=== Dataset section ===

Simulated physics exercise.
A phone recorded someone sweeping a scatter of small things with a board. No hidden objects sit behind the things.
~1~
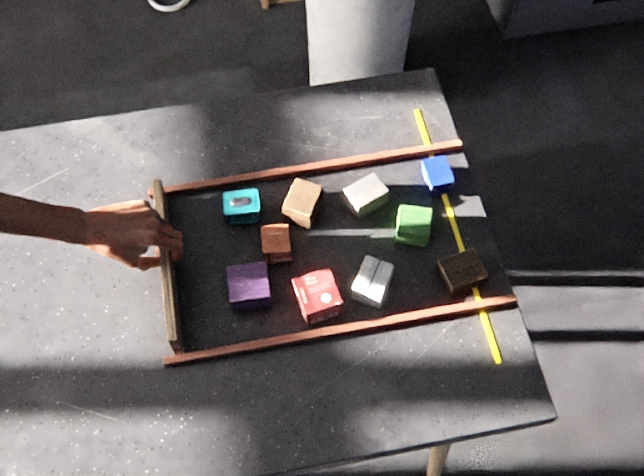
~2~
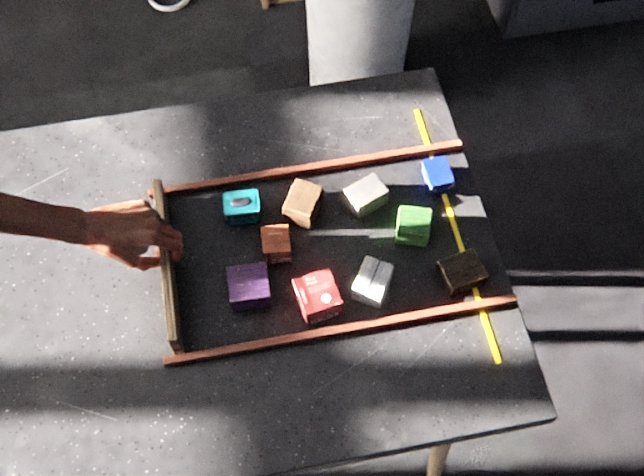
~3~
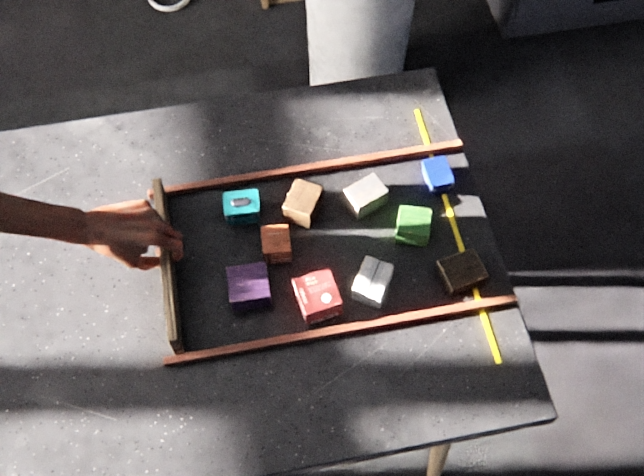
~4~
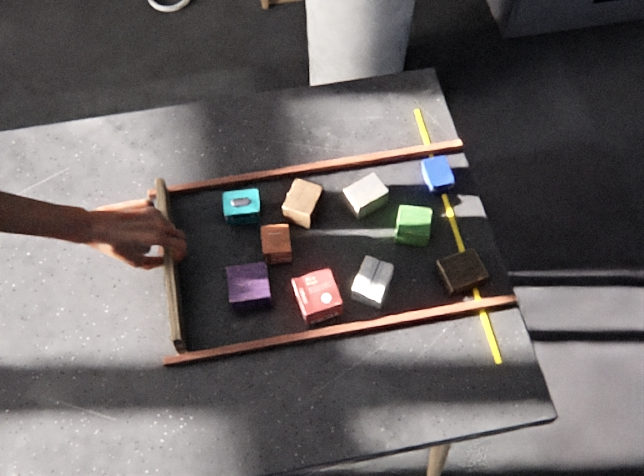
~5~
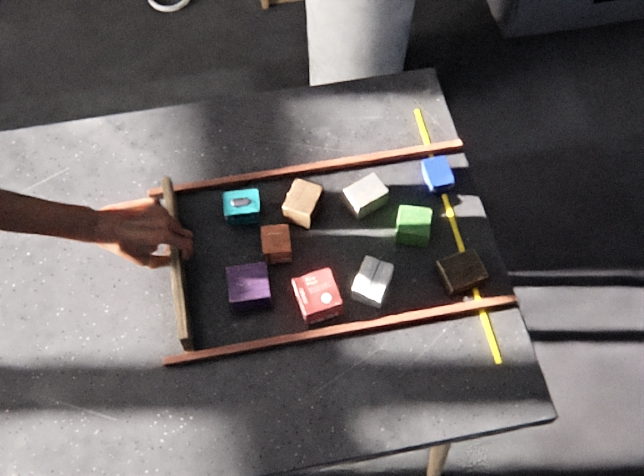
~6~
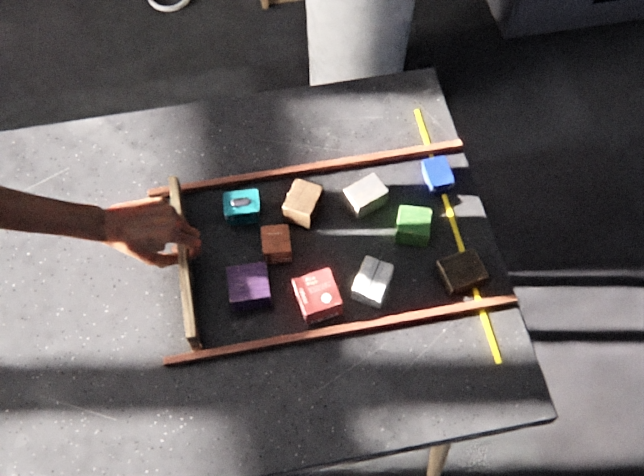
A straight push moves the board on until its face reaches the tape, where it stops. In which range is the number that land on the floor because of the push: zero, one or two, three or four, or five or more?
Five or more leave.
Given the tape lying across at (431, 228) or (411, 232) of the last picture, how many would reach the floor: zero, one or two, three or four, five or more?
Count by try - 3 or 4; 3 or 4.
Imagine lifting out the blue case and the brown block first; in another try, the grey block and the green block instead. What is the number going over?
Tally per try: 5 / 5.
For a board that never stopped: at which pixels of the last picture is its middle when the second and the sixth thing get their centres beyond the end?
At (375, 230) for the second, at (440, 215) for the sixth.
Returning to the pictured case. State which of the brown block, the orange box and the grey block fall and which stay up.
Brown block: Down; orange box: Up; grey block: Down.
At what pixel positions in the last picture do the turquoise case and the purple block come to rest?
The turquoise case finishes at (456, 172); the purple block finishes at (483, 245).
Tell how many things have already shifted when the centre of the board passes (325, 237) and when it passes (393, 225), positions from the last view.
The counts are 8 and 10.
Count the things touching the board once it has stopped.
3 touch it.
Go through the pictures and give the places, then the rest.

=== What to produce ===
Transcribe the whole listing, character for character, but not its images.

=== Correct response ===
Simulated physics exercise.
A phone recorded someone sweeping a scatter of small things with a board. No hidden objects sit behind the things.
~1~
~2~
~3~
~4~
~5~
~6~
A straight push moves the board on until its face reaches the tape, where it stops. In which range is the number that land on the floor because of the push: zero, one or two, three or four, or five or more?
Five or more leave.
Given the tape lying across at (431, 228) or (411, 232) of the last picture, how many would reach the floor: zero, one or two, three or four, five or more?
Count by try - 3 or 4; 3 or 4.
Imagine lifting out the blue case and the brown block first; in another try, the grey block and the green block instead. What is the number going over?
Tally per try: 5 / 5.
For a board that never stopped: at which pixels of the last picture is its middle when the second and the sixth thing get their centres beyond the end?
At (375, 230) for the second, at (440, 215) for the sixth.
Returning to the pictured case. State which of the brown block, the orange box and the grey block fall and which stay up.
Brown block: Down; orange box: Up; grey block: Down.
At what pixel positions in the last picture do the turquoise case and the purple block come to rest?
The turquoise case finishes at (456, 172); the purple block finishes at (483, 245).
Tell how many things have already shifted when the centre of the board passes (325, 237) and when it passes (393, 225), positions from the last view.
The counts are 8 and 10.
Count the things touching the board once it has stopped.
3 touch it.
Go through the pictures and give the places, then the rest.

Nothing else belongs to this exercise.